◆ STORED DATA ◆
● ● ●

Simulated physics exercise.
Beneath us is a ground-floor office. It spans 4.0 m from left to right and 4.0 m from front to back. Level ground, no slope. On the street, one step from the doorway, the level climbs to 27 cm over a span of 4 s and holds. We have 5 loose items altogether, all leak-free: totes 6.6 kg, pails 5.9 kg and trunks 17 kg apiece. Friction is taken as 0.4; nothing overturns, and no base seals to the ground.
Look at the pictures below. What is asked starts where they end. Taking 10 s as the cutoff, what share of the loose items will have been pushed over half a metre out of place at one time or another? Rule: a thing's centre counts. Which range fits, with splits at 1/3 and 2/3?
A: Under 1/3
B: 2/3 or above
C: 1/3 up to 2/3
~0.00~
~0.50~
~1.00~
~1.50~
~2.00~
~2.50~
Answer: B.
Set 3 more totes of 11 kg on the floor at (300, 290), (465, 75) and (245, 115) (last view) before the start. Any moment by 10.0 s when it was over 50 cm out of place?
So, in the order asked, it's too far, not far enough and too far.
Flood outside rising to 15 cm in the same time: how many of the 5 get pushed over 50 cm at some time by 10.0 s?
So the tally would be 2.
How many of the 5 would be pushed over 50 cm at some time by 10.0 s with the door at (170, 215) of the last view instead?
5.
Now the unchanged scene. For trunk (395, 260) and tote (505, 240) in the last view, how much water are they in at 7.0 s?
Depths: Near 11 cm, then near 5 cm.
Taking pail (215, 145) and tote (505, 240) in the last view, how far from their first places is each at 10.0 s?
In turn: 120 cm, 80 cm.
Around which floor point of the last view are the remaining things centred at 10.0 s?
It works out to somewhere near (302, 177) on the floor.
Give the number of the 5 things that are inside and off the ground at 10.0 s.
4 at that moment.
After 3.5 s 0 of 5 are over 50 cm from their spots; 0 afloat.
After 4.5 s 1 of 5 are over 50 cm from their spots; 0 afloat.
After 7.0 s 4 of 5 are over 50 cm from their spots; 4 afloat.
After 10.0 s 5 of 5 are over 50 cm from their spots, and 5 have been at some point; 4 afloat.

● ● ●

◆ TASK TO CARRY OUT ◆
Extract all of the data above and output it character for character.

◆ RESULT OF THE TASK ◆
Simulated physics exercise.
Beneath us is a ground-floor office. It spans 4.0 m from left to right and 4.0 m from front to back. Level ground, no slope. On the street, one step from the doorway, the level climbs to 27 cm over a span of 4 s and holds. We have 5 loose items altogether, all leak-free: totes 6.6 kg, pails 5.9 kg and trunks 17 kg apiece. Friction is taken as 0.4; nothing overturns, and no base seals to the ground.
Look at the pictures below. What is asked starts where they end. Taking 10 s as the cutoff, what share of the loose items will have been pushed over half a metre out of place at one time or another? Rule: a thing's centre counts. Which range fits, with splits at 1/3 and 2/3?
A: Under 1/3
B: 2/3 or above
C: 1/3 up to 2/3
~0.00~
~0.50~
~1.00~
~1.50~
~2.00~
~2.50~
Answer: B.
Set 3 more totes of 11 kg on the floor at (300, 290), (465, 75) and (245, 115) (last view) before the start. Any moment by 10.0 s when it was over 50 cm out of place?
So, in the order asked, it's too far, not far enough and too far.
Flood outside rising to 15 cm in the same time: how many of the 5 get pushed over 50 cm at some time by 10.0 s?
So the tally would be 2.
How many of the 5 would be pushed over 50 cm at some time by 10.0 s with the door at (170, 215) of the last view instead?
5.
Now the unchanged scene. For trunk (395, 260) and tote (505, 240) in the last view, how much water are they in at 7.0 s?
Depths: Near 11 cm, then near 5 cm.
Taking pail (215, 145) and tote (505, 240) in the last view, how far from their first places is each at 10.0 s?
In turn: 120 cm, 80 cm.
Around which floor point of the last view are the remaining things centred at 10.0 s?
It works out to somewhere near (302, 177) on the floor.
Give the number of the 5 things that are inside and off the ground at 10.0 s.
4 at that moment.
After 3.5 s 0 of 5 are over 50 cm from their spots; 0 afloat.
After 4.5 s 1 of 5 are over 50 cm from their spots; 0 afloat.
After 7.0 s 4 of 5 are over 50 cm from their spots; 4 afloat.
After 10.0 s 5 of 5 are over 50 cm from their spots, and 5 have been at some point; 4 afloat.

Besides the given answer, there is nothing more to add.